---------- Supplied material

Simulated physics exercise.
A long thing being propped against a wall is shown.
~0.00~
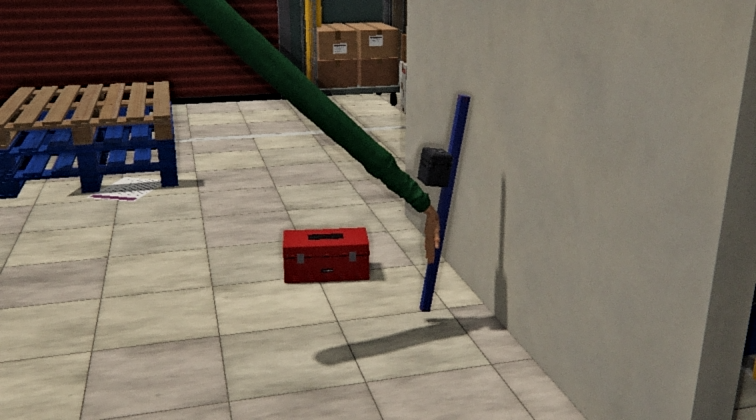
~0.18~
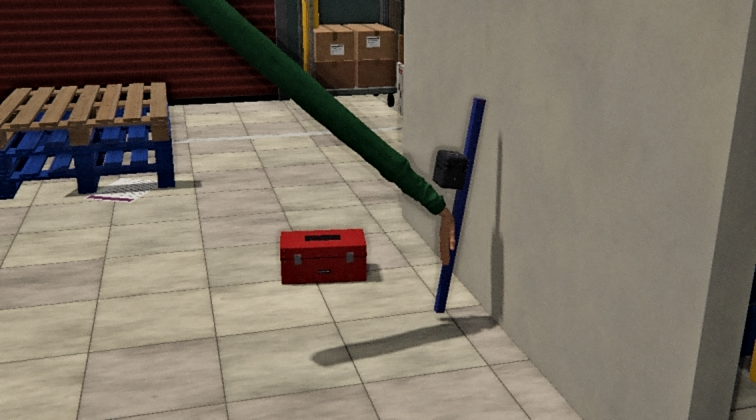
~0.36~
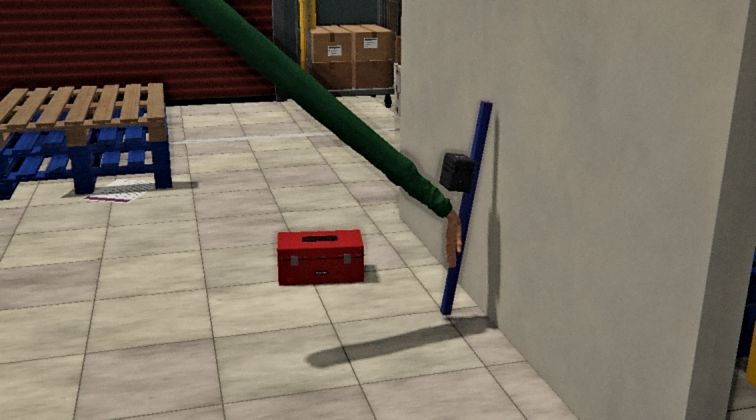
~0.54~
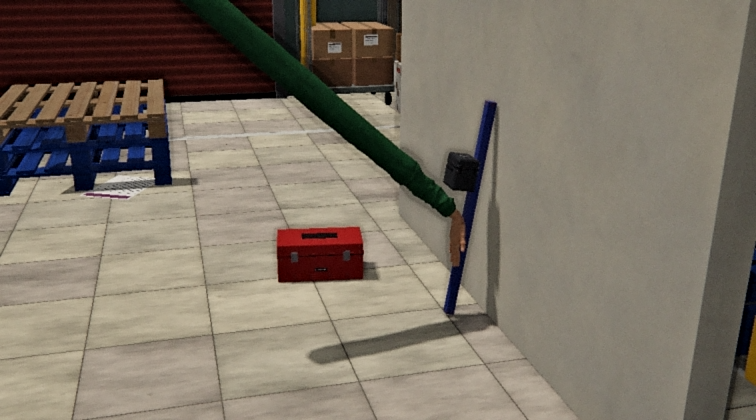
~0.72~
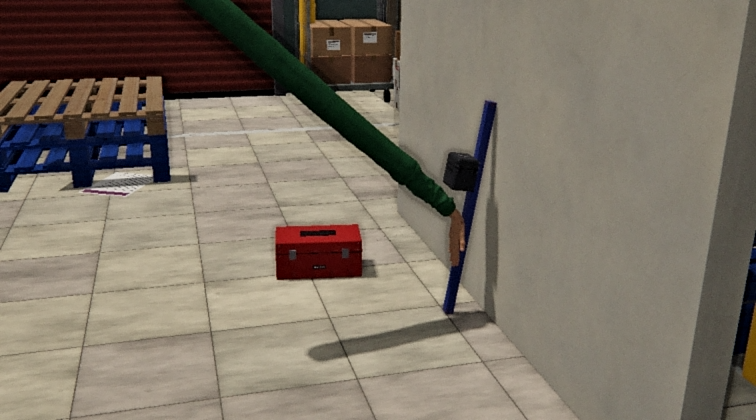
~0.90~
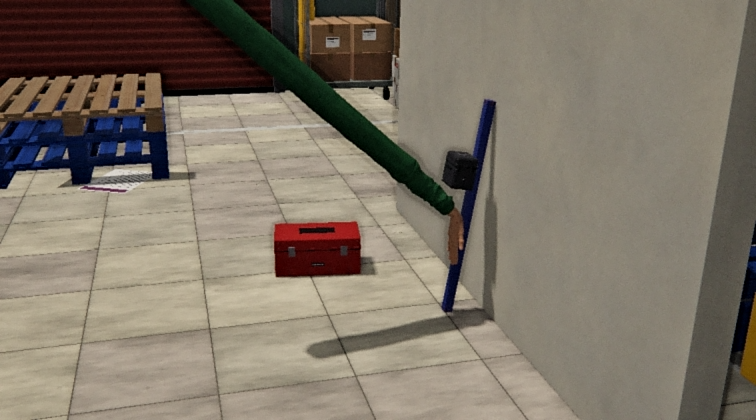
A green-sleeved arm reaches down from the upper left, its hand moving a long blue pole a short way right to lean against a pale wall, then staying on it. The view looks down across a warehouse-like room with a tiled floor and shifts very slightly. A red toolbox sits left of the pole, with stacked wooden and blue pallets farther left and brown boxes behind.
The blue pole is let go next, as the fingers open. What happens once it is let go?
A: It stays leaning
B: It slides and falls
Answer: A.
By 1.50 s, all is still.
By 2.40 s, blue pole resting near (468, 210).
When it is over (4.5 s), both as before. End places, in pixels of the last picture, blue pole near (468, 210). The pole stays up.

--------------------

Return the whole listing, word for word, and leave out every picture.

Simulated physics exercise.
A long thing being propped against a wall is shown.
~0.00~
~0.18~
~0.36~
~0.54~
~0.72~
~0.90~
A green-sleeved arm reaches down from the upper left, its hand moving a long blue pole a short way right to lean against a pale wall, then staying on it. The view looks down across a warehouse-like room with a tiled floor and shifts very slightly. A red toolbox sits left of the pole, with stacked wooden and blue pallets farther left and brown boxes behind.
The blue pole is let go next, as the fingers open. What happens once it is let go?
A: It stays leaning
B: It slides and falls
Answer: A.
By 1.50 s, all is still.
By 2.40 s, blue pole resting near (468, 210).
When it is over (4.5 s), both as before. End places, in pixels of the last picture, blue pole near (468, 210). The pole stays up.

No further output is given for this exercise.